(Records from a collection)
┏━━
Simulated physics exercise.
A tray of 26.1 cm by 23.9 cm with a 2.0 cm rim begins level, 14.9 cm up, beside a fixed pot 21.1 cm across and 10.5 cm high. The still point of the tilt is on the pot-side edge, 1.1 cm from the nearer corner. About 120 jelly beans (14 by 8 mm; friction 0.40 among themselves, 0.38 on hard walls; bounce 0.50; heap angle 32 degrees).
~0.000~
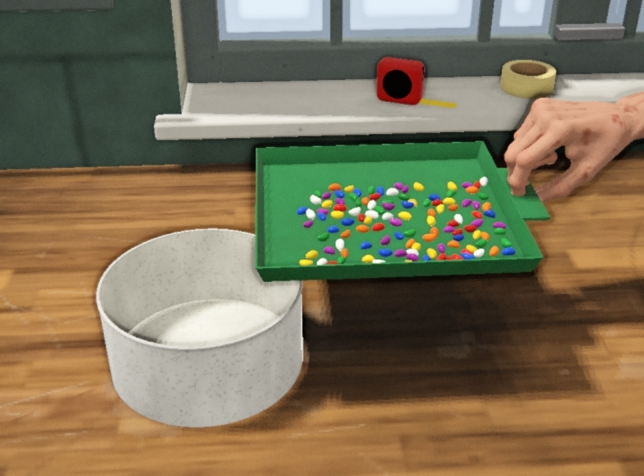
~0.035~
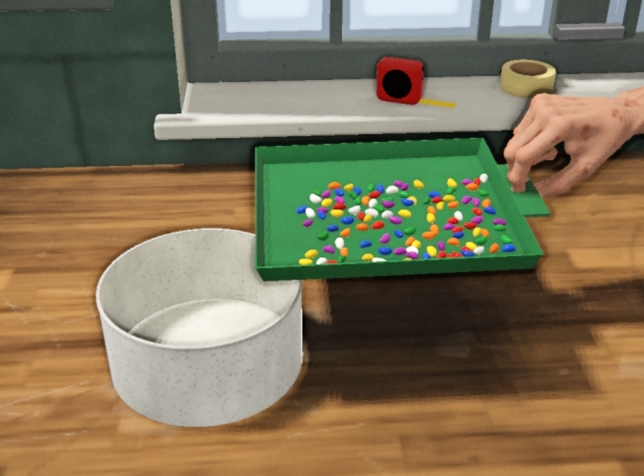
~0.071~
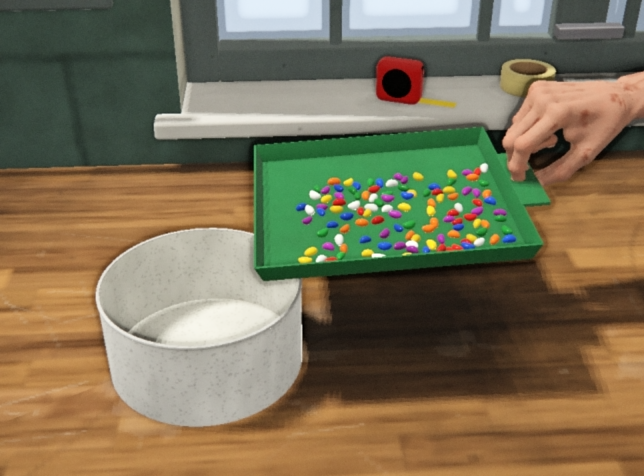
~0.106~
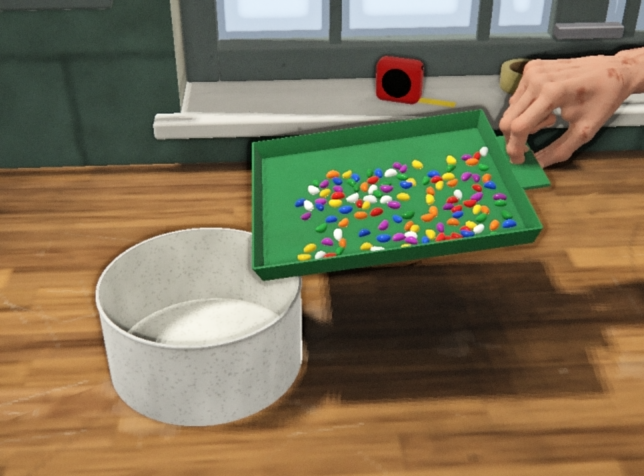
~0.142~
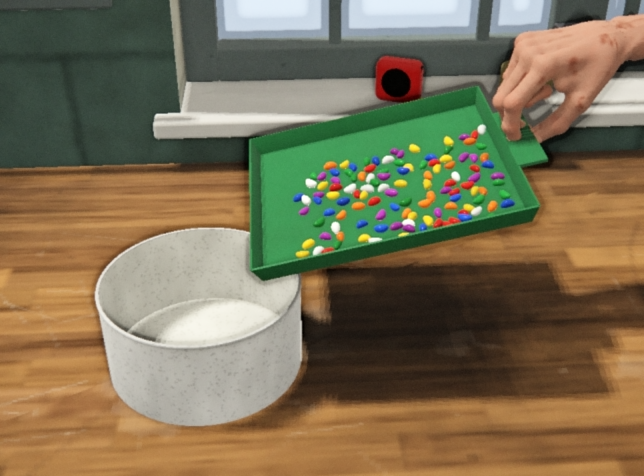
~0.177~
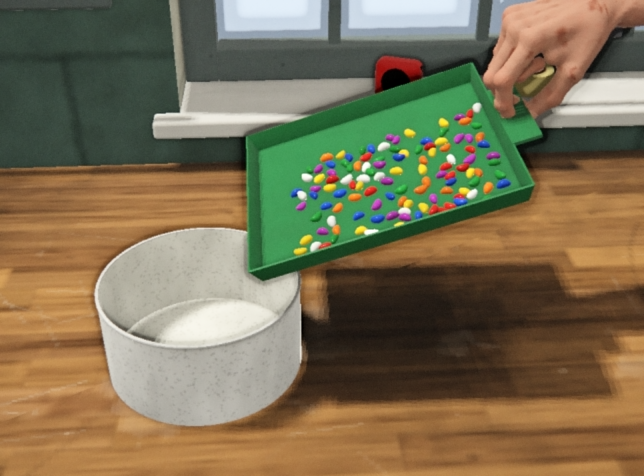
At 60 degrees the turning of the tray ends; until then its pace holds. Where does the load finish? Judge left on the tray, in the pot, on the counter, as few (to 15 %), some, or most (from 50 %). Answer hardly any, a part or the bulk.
Tray: A part, pot: The bulk, counter: Hardly any.
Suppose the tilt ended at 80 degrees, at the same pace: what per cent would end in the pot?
It would be near 85 per cent.
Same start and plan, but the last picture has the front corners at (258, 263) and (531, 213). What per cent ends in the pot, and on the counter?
Pot 40, counter 0.
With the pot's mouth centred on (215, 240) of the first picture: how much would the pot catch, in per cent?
Some 20 per cent.
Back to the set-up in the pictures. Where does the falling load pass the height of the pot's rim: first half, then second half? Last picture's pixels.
First near (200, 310), later near (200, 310).
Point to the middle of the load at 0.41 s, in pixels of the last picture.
At about (310, 156).
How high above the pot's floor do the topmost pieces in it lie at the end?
Some 1.5 cm.
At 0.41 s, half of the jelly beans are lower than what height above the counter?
About 24 cm.
After 0.32 s, tilt 42 degrees; the tray holds 100 %, the pot 0 %.
Then, at 0.41 s, tilt 56 degrees; the tray holds 100 %, the pot 0 %.
After 0.64 s, tilt 60 degrees; the tray holds 55 %, the pot 15 %.
At rest (1.6 s), tray 35 %, pot 65 %, counter 0 %.
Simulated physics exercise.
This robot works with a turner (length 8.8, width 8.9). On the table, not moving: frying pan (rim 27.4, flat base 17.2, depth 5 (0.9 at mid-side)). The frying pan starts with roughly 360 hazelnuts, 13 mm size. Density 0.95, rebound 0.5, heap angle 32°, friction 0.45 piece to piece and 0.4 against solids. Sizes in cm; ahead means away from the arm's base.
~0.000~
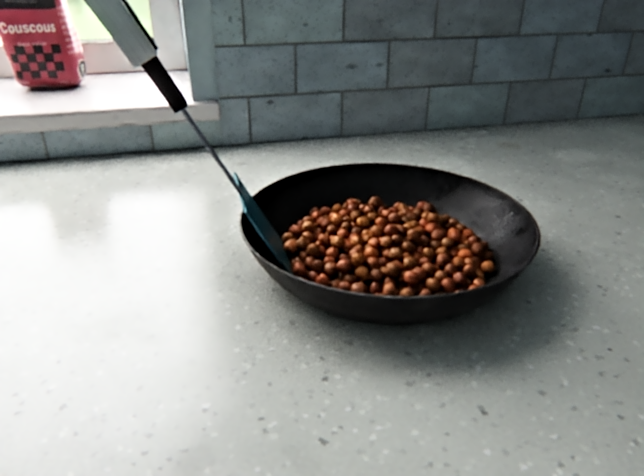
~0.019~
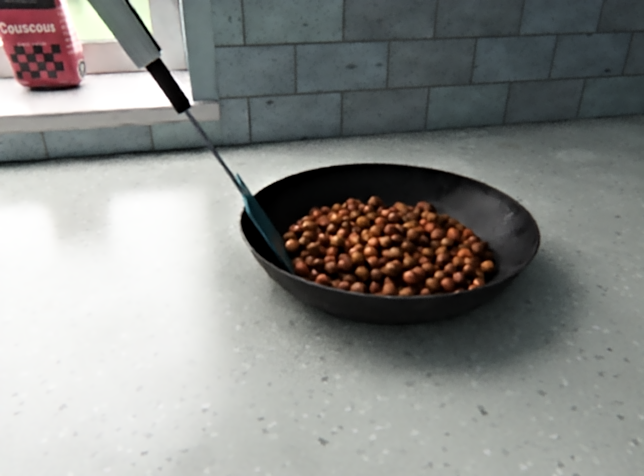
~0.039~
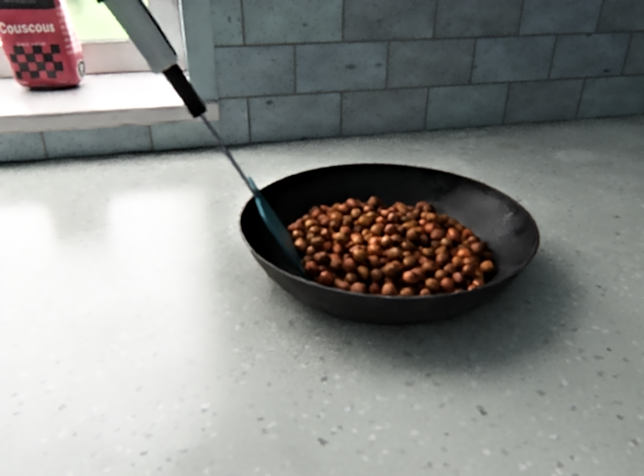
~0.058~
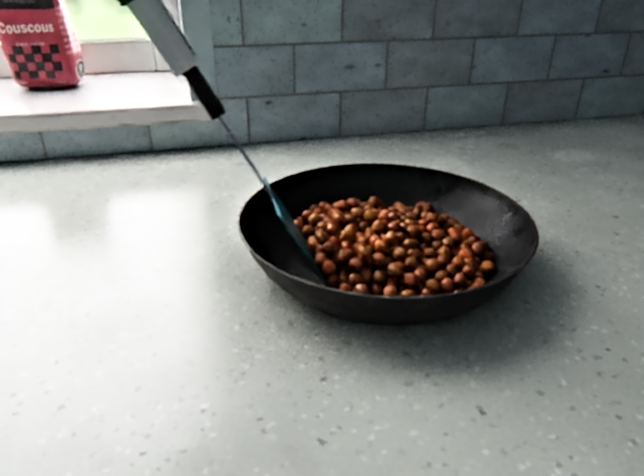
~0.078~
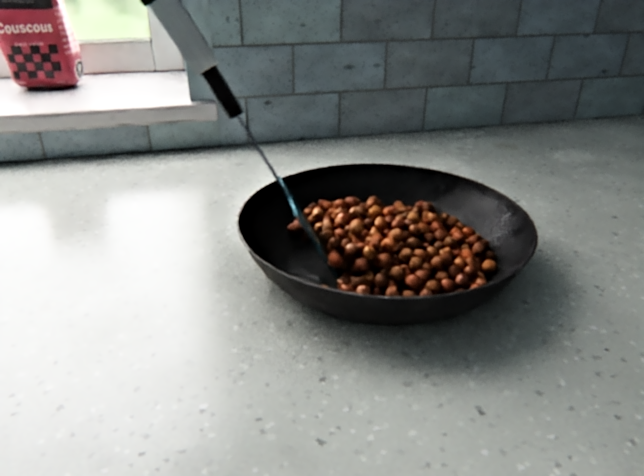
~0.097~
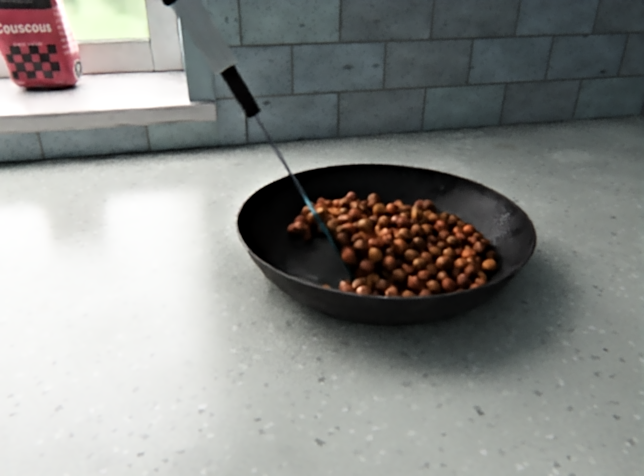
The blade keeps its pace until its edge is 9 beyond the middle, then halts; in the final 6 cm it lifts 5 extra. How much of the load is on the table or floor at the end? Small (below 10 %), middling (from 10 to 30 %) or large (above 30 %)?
On the table or floor the share is middling, from 10 to 30 %.
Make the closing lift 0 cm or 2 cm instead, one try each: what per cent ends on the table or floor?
Some 15 and 20 per cent.
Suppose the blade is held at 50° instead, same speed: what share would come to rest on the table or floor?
It would be near 20 per cent.
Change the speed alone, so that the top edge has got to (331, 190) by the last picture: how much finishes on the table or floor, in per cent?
Some 20 per cent.
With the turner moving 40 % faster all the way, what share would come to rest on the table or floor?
Then about 20 per cent.
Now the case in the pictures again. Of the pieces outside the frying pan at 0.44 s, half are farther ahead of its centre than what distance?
Roughly 22 cm.
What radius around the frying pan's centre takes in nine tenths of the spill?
About 55 cm.
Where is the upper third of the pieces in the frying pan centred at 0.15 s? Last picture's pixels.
┗━━
*STATED GOAL*
In the records above, return only the line that contains "Make the closing" and every line after it through the last, exactly as they appear.

*FINISHED ANSWER*
Make the closing lift 0 cm or 2 cm instead, one try each: what per cent ends on the table or floor?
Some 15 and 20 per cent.
Suppose the blade is held at 50° instead, same speed: what share would come to rest on the table or floor?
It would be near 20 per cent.
Change the speed alone, so that the top edge has got to (331, 190) by the last picture: how much finishes on the table or floor, in per cent?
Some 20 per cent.
With the turner moving 40 % faster all the way, what share would come to rest on the table or floor?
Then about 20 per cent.
Now the case in the pictures again. Of the pieces outside the frying pan at 0.44 s, half are farther ahead of its centre than what distance?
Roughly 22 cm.
What radius around the frying pan's centre takes in nine tenths of the spill?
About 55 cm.
Where is the upper third of the pieces in the frying pan centred at 0.15 s? Last picture's pixels.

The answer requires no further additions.